## PROVIDED MATERIAL
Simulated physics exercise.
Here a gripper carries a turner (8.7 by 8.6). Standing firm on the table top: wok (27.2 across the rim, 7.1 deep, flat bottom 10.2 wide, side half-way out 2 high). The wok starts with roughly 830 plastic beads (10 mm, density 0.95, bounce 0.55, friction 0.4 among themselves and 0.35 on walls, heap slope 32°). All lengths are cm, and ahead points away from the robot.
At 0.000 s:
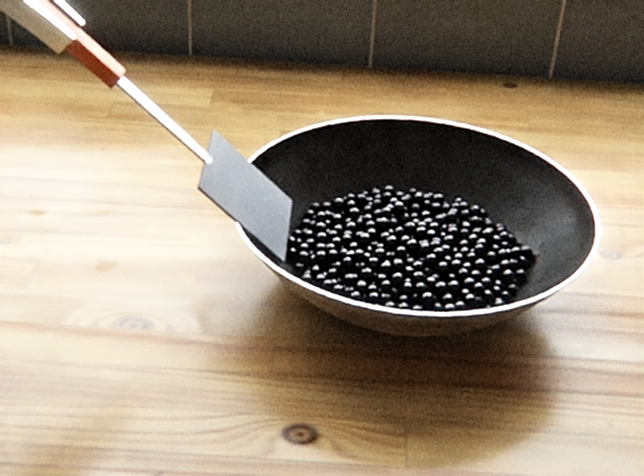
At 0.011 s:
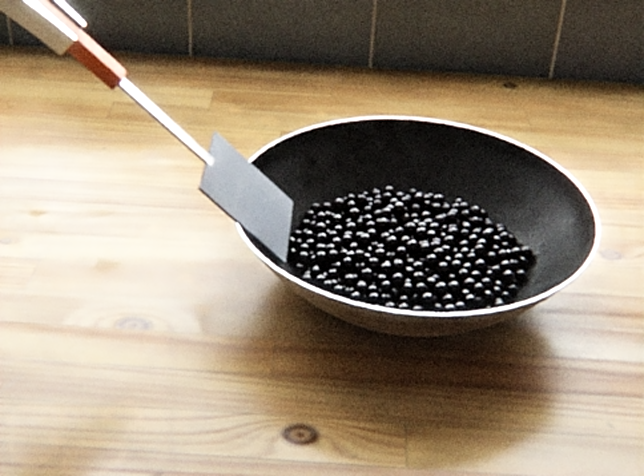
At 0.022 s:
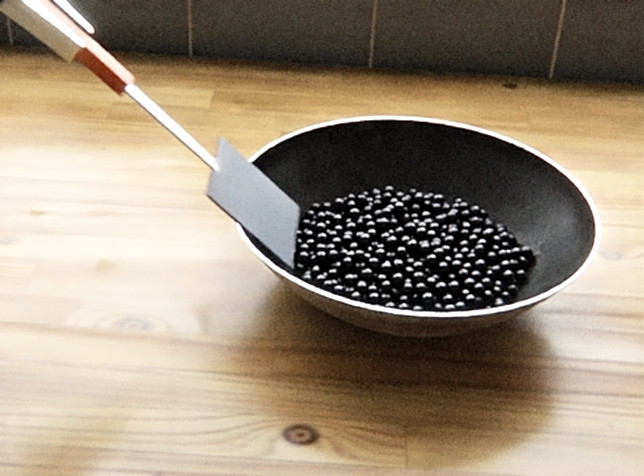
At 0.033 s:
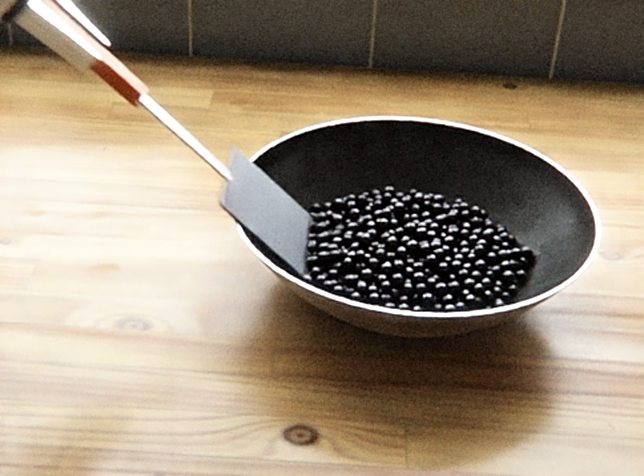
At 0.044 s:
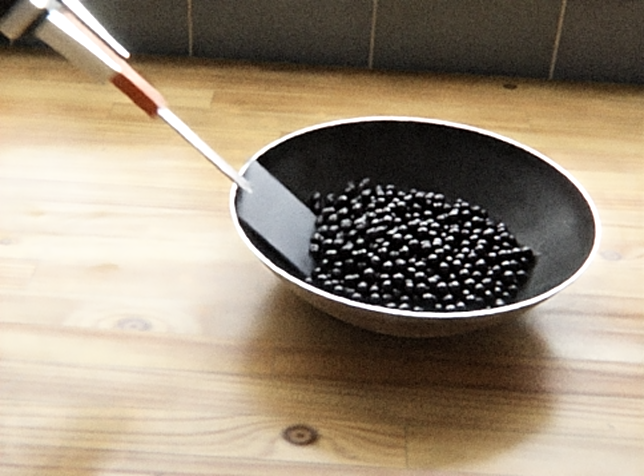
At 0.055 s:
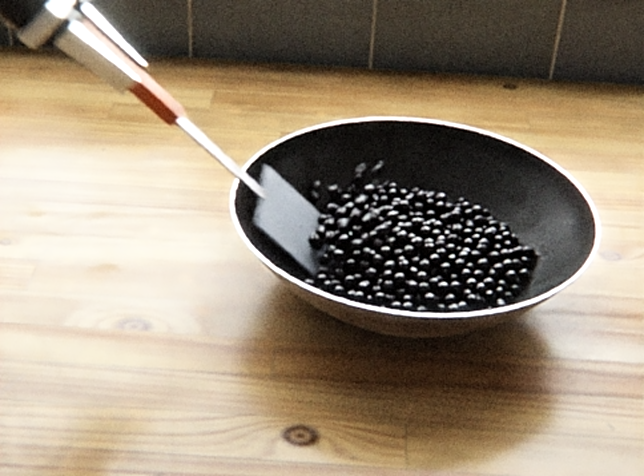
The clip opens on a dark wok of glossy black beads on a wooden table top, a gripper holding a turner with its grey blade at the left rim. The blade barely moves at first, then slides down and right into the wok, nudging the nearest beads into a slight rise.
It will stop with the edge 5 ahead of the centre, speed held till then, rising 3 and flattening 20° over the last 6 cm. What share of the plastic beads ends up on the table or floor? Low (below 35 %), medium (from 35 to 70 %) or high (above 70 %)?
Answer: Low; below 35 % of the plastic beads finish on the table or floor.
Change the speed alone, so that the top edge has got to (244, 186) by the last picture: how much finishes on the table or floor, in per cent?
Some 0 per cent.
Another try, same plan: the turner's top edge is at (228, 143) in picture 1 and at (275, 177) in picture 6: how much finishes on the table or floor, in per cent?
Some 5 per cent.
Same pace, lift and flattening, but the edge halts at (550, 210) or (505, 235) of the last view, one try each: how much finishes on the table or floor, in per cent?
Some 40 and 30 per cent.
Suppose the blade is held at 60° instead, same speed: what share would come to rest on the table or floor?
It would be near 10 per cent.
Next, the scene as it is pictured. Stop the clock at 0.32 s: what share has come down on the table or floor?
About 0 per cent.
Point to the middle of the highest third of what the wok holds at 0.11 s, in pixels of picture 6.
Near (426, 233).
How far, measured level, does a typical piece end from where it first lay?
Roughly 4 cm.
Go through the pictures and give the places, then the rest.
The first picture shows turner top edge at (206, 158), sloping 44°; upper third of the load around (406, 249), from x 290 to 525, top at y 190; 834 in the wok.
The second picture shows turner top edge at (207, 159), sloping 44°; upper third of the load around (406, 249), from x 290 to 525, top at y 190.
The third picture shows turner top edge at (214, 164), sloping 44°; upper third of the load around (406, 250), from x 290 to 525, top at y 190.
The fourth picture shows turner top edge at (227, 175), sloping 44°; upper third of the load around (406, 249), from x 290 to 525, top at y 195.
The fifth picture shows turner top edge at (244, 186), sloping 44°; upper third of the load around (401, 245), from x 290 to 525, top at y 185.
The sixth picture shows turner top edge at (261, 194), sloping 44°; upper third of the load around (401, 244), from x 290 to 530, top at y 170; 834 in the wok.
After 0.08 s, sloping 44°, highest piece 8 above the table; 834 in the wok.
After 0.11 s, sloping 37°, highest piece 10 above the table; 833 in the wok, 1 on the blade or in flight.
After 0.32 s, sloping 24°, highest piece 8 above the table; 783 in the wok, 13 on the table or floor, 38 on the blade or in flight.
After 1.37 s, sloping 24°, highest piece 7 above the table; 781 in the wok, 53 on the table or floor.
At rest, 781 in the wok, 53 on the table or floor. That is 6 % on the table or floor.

## EXERCISE
Reproduce the listing word for word and omit its pictures.

## OUTPUT FOR THIS EXERCISE
Simulated physics exercise.
Here a gripper carries a turner (8.7 by 8.6). Standing firm on the table top: wok (27.2 across the rim, 7.1 deep, flat bottom 10.2 wide, side half-way out 2 high). The wok starts with roughly 830 plastic beads (10 mm, density 0.95, bounce 0.55, friction 0.4 among themselves and 0.35 on walls, heap slope 32°). All lengths are cm, and ahead points away from the robot.
At 0.000 s:
At 0.011 s:
At 0.022 s:
At 0.033 s:
At 0.044 s:
At 0.055 s:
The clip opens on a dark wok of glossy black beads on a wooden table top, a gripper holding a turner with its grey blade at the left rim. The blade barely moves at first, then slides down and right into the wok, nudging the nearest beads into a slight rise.
It will stop with the edge 5 ahead of the centre, speed held till then, rising 3 and flattening 20° over the last 6 cm. What share of the plastic beads ends up on the table or floor? Low (below 35 %), medium (from 35 to 70 %) or high (above 70 %)?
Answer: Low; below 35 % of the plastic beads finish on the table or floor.
Change the speed alone, so that the top edge has got to (244, 186) by the last picture: how much finishes on the table or floor, in per cent?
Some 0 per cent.
Another try, same plan: the turner's top edge is at (228, 143) in picture 1 and at (275, 177) in picture 6: how much finishes on the table or floor, in per cent?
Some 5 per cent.
Same pace, lift and flattening, but the edge halts at (550, 210) or (505, 235) of the last view, one try each: how much finishes on the table or floor, in per cent?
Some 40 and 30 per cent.
Suppose the blade is held at 60° instead, same speed: what share would come to rest on the table or floor?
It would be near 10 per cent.
Next, the scene as it is pictured. Stop the clock at 0.32 s: what share has come down on the table or floor?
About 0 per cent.
Point to the middle of the highest third of what the wok holds at 0.11 s, in pixels of picture 6.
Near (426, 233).
How far, measured level, does a typical piece end from where it first lay?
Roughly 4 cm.
Go through the pictures and give the places, then the rest.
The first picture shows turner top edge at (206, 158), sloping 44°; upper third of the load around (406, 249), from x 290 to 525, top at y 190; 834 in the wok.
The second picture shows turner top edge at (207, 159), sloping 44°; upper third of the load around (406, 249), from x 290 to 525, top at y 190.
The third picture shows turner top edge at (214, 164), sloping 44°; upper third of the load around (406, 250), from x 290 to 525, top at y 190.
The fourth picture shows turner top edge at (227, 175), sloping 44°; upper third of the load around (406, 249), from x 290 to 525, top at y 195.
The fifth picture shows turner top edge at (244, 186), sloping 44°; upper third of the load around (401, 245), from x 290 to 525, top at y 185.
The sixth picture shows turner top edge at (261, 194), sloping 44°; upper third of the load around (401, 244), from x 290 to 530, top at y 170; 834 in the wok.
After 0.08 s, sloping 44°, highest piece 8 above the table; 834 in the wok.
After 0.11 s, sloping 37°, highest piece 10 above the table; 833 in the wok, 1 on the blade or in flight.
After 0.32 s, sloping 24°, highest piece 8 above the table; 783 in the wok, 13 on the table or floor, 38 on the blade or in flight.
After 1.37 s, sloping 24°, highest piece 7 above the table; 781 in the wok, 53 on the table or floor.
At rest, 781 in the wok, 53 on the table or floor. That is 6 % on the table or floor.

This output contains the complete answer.